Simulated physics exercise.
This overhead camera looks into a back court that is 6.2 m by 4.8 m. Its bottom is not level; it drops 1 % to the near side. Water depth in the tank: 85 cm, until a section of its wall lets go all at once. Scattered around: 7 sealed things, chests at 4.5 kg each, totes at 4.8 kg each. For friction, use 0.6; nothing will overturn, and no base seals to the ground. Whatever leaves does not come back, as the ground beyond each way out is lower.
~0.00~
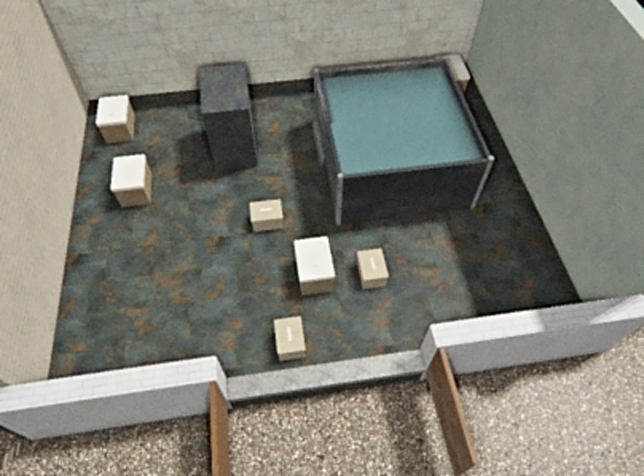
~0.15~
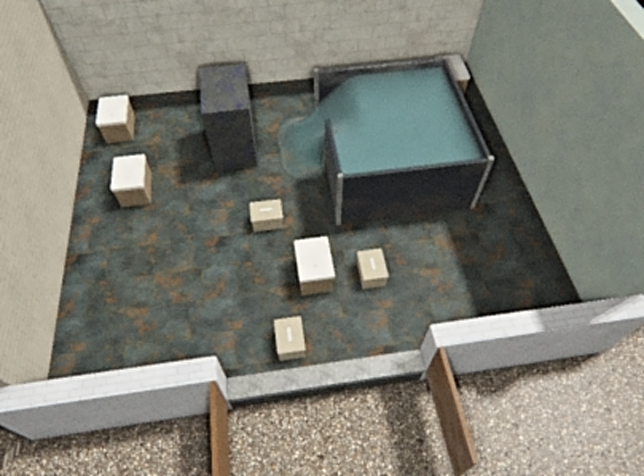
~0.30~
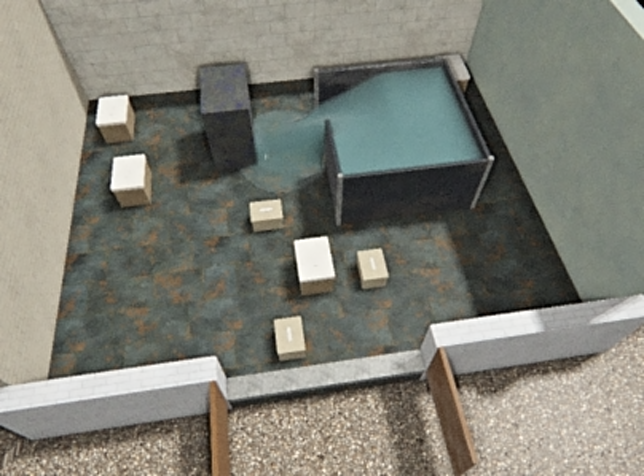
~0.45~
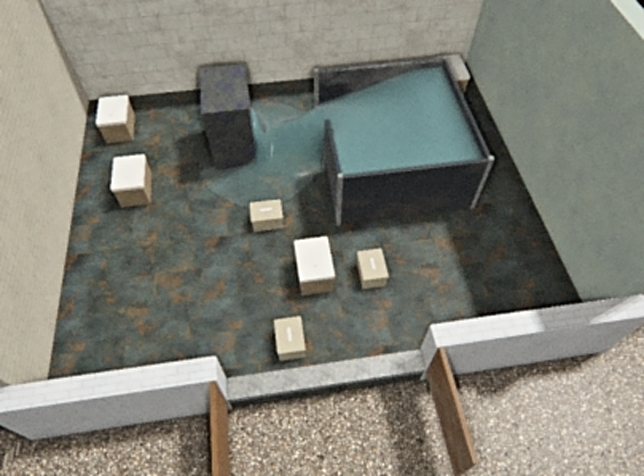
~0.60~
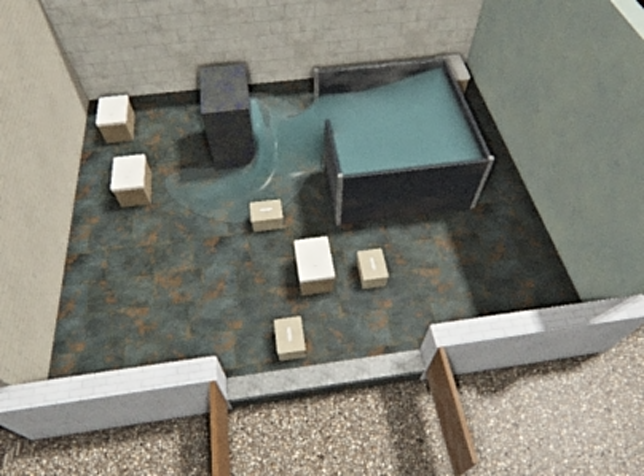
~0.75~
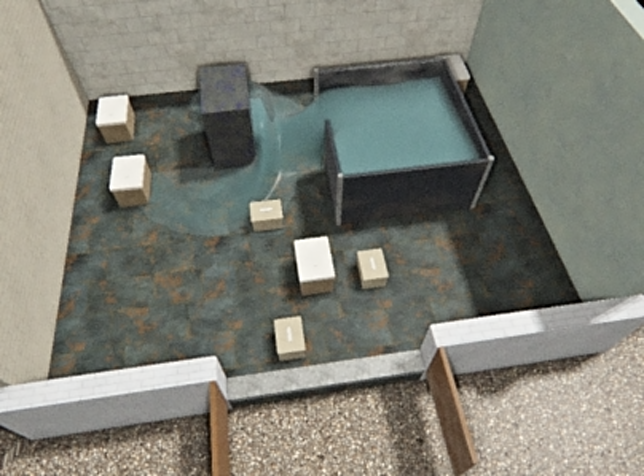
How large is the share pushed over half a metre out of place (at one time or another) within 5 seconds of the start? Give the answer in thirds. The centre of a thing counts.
Two thirds or more.
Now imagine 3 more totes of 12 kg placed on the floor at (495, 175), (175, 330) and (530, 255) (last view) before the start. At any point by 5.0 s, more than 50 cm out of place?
Each in turn ends up within the limit, beyond the limit, within the limit.
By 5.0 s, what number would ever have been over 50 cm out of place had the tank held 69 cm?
The answer would then be 5.
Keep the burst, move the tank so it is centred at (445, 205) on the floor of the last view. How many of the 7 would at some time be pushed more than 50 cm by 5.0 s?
So the tally would be 5.
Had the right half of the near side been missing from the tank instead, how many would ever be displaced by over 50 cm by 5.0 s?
Count: 3.
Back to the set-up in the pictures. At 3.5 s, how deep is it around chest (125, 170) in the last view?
Roughly 10 cm.
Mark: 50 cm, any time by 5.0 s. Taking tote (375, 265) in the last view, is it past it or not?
Within it.
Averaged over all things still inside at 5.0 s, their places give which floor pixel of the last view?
I'd say about (286, 238) in the last view.
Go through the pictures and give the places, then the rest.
The first picture shows a chest at (128, 171), on the bottom; a chest at (452, 66), on the bottom; water covers 3.4 m2; 0 of 7 have shifted.
The second picture shows a chest at (128, 171), on the bottom; a chest at (452, 66), on the bottom; water covers 4.1 m2; 0 of 7 have shifted.
The third picture shows a chest at (128, 171), on the bottom; a chest at (452, 66) rests on the ground; 4.9 m2 under water; 0 of 7 have shifted.
The fourth picture shows a chest at (128, 171) rests on the ground; a chest at (452, 66) rests on the ground; 5.6 m2 under water; 0 of 7 have shifted.
The fifth picture shows a chest at (128, 171), on the bottom; a chest at (452, 66), on the bottom; 6.5 m2 under water; 0 of 7 have shifted.
The sixth picture shows a chest at (127, 171), on the bottom; a chest at (452, 66) rests on the ground; water covers 7.4 m2; 0 of 7 have shifted.
After 1.1 s 0 of 7 are over 50 cm from their spots; 0 afloat.
After 2.2 s 4 of 7 are over 50 cm from their spots; 3 afloat.
After 3.5 s 5 of 7 are over 50 cm from their spots; 3 afloat.
After 5.0 s 5 of 7 are over 50 cm from their spots, and 5 have been at some point; 3 afloat.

■ ■ ■

* **GIVEN INSTRUCTION**
Repeat exactly the lines from the line containing "Go through the" through the end of the listing above; both boundary lines are part of the output.

* **SOLUTION**
Go through the pictures and give the places, then the rest.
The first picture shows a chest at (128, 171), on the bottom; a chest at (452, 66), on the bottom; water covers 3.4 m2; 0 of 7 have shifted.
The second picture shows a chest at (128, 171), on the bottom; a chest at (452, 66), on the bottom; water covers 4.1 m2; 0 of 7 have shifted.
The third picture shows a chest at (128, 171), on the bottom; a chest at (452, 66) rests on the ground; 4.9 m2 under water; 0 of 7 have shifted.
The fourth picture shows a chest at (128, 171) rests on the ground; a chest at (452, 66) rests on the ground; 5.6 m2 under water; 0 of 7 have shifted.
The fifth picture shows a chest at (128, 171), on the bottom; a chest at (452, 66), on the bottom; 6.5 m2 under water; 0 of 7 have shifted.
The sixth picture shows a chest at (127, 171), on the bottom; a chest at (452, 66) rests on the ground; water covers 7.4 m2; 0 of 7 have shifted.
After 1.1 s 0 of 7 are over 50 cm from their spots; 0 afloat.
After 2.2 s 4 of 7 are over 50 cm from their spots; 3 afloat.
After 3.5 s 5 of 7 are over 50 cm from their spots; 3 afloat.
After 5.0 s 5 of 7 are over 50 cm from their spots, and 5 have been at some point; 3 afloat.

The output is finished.